TASK DETAILS:
Repeat what the lines below say, word for word, and skip every image.
.....
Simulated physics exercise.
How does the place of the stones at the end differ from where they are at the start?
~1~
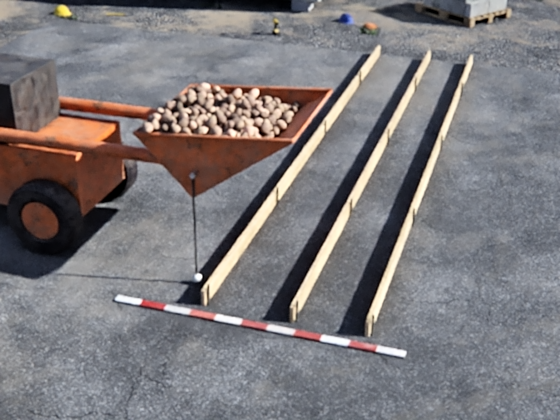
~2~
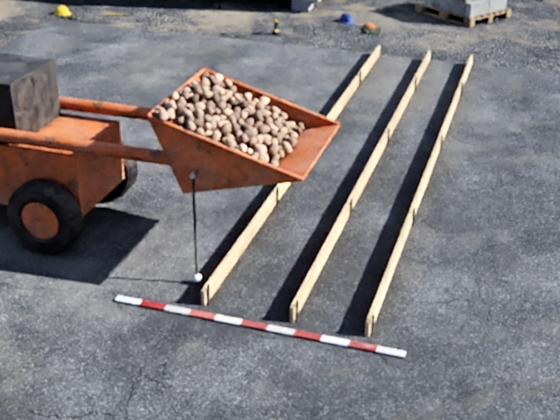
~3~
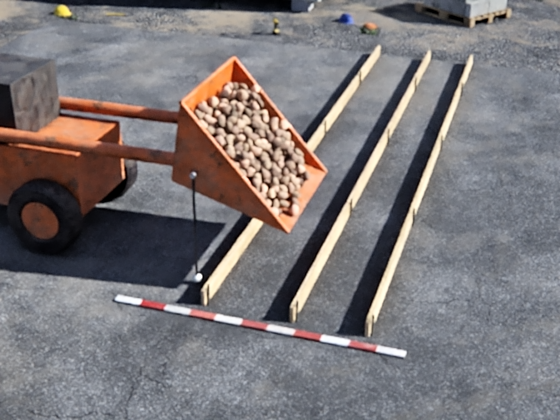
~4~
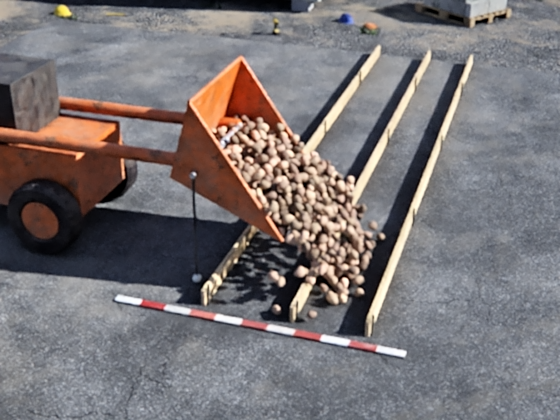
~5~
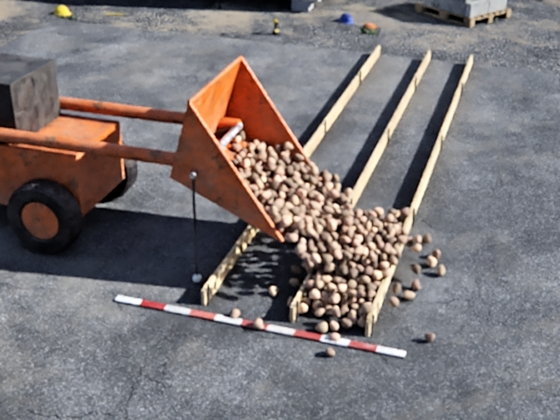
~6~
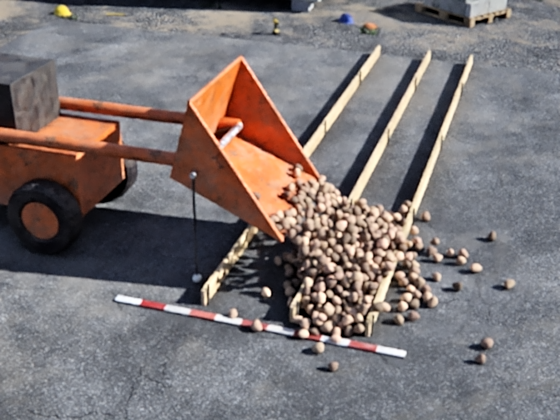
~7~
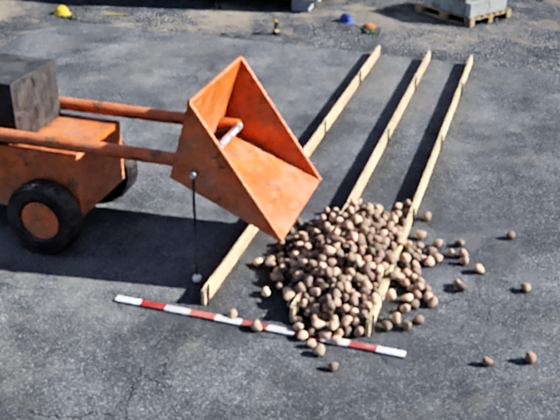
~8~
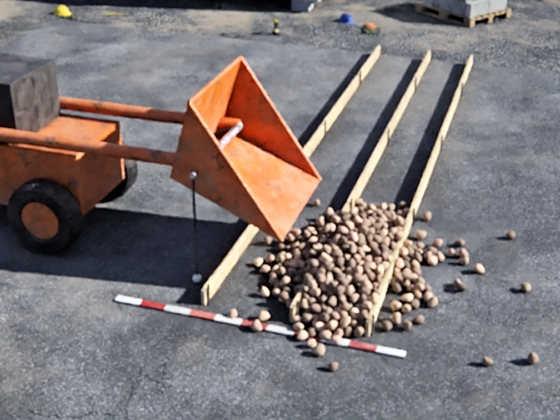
At the start the stones are heaped in the raised orange bucket. By the end they lie on the ground, lower and further right, mostly piled around the near ends of the middle and right planks.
.....
TASK ANSWER:
Simulated physics exercise.
How does the place of the stones at the end differ from where they are at the start?
~1~
~2~
~3~
~4~
~5~
~6~
~7~
~8~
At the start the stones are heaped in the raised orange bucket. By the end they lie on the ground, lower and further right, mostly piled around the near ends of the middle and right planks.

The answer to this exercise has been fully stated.